▸ Set exercise
Transcribe everything in the data word for word. Pictures are left out.

===============

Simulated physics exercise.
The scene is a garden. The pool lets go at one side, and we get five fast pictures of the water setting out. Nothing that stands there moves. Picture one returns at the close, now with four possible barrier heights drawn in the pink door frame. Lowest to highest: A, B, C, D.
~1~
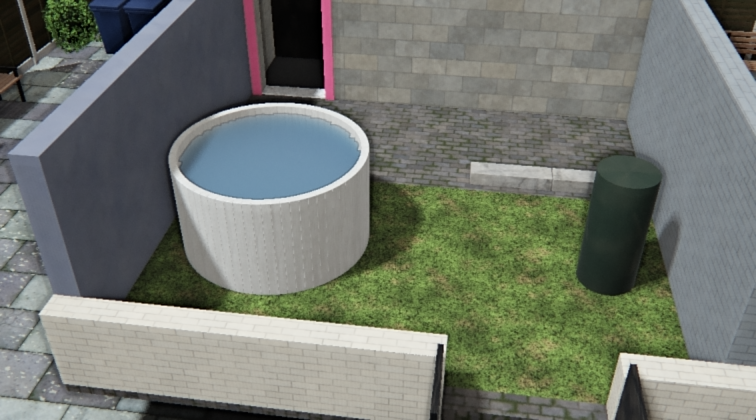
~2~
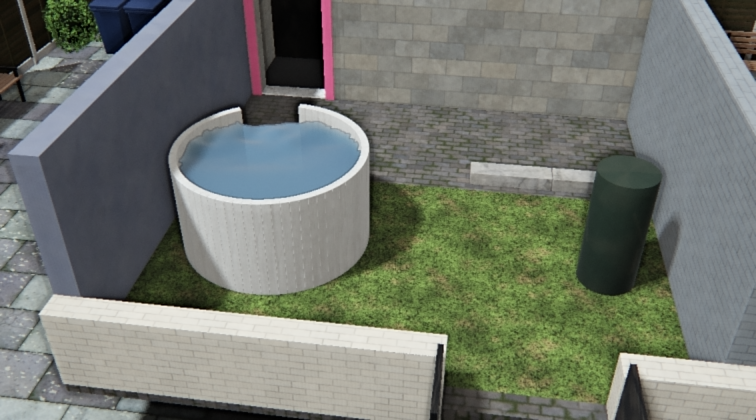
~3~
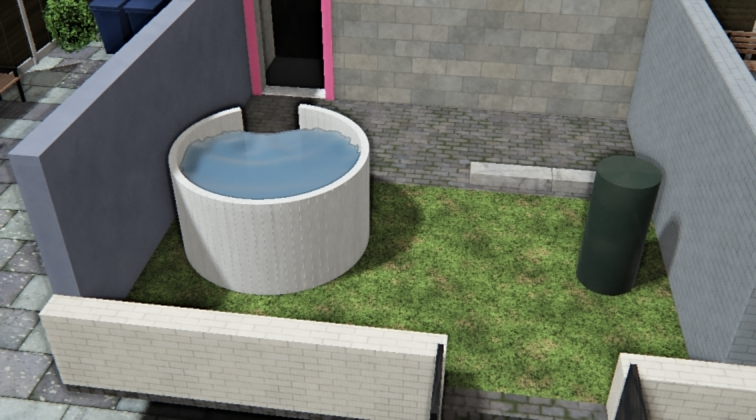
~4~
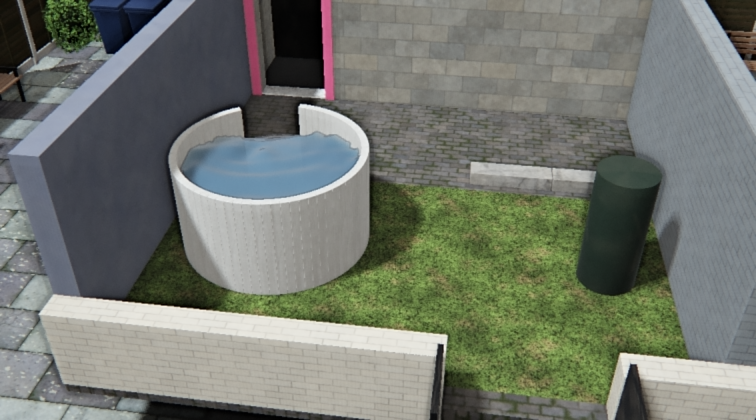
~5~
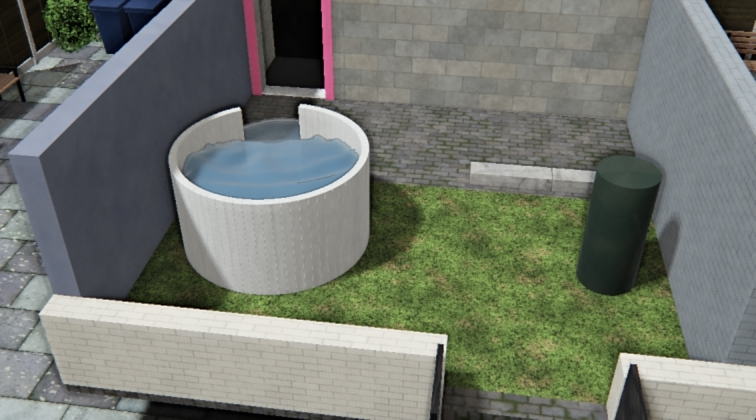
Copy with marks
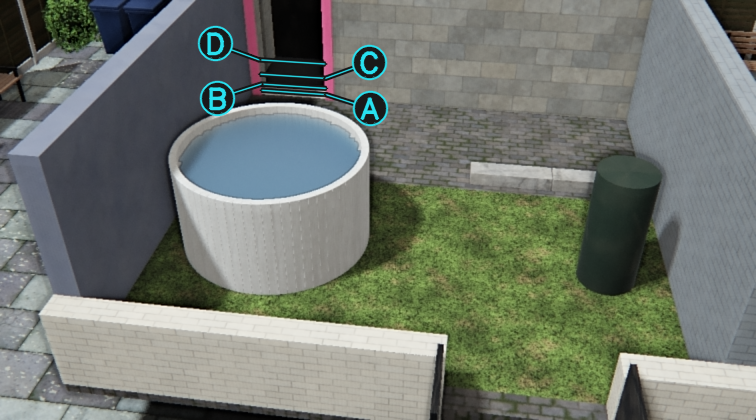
A walled garden with a grass lawn and grey paving is seen from above by a still camera. A round, whitish pool full of blue water stands at the left beside a grey wall, with a pink-framed doorway behind it, a dark green cylinder at the right and pale low walls in front. A gap opens in the pool's back rim, and the rippling water sinks lower inside.
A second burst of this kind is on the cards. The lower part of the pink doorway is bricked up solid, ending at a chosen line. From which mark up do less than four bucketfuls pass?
The limit is D.
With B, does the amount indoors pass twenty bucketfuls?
Yes, clearly.
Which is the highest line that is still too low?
That is line C.
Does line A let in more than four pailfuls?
Yes, that goes wrong.
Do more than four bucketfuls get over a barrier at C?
Yes.
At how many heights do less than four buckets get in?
One of them.
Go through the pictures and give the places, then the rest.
Water in the pool at rest, its middle at (271, 155); foot of the pink doorway at (294, 96); open gate at (534, 339).
Water covers 1 % of the ground, its front hidden from here.
Water covers 3 % of the ground, its front hidden from here.
Water covers 6 % of the ground, its front hidden from here.
Water covers 11 % of the ground, its front hidden from here.
On the marked copy, A at (293, 92); B at (293, 86); C at (292, 76); D at (291, 61); from the bottom up A, B, C, D.
With A, dozens of bucketfuls pour in.
With B, dozens of bucketfuls pour in.
With C, about 13 bucketfuls get in.
With D, a bucket or two gets in.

===============

▸ Solution to this exercise
Simulated physics exercise.
The scene is a garden. The pool lets go at one side, and we get five fast pictures of the water setting out. Nothing that stands there moves. Picture one returns at the close, now with four possible barrier heights drawn in the pink door frame. Lowest to highest: A, B, C, D.
~1~
~2~
~3~
~4~
~5~
Copy with marks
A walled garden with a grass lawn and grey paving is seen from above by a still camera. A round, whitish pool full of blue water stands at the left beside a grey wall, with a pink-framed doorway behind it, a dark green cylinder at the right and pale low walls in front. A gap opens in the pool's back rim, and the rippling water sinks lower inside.
A second burst of this kind is on the cards. The lower part of the pink doorway is bricked up solid, ending at a chosen line. From which mark up do less than four bucketfuls pass?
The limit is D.
With B, does the amount indoors pass twenty bucketfuls?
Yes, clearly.
Which is the highest line that is still too low?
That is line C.
Does line A let in more than four pailfuls?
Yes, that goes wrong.
Do more than four bucketfuls get over a barrier at C?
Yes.
At how many heights do less than four buckets get in?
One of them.
Go through the pictures and give the places, then the rest.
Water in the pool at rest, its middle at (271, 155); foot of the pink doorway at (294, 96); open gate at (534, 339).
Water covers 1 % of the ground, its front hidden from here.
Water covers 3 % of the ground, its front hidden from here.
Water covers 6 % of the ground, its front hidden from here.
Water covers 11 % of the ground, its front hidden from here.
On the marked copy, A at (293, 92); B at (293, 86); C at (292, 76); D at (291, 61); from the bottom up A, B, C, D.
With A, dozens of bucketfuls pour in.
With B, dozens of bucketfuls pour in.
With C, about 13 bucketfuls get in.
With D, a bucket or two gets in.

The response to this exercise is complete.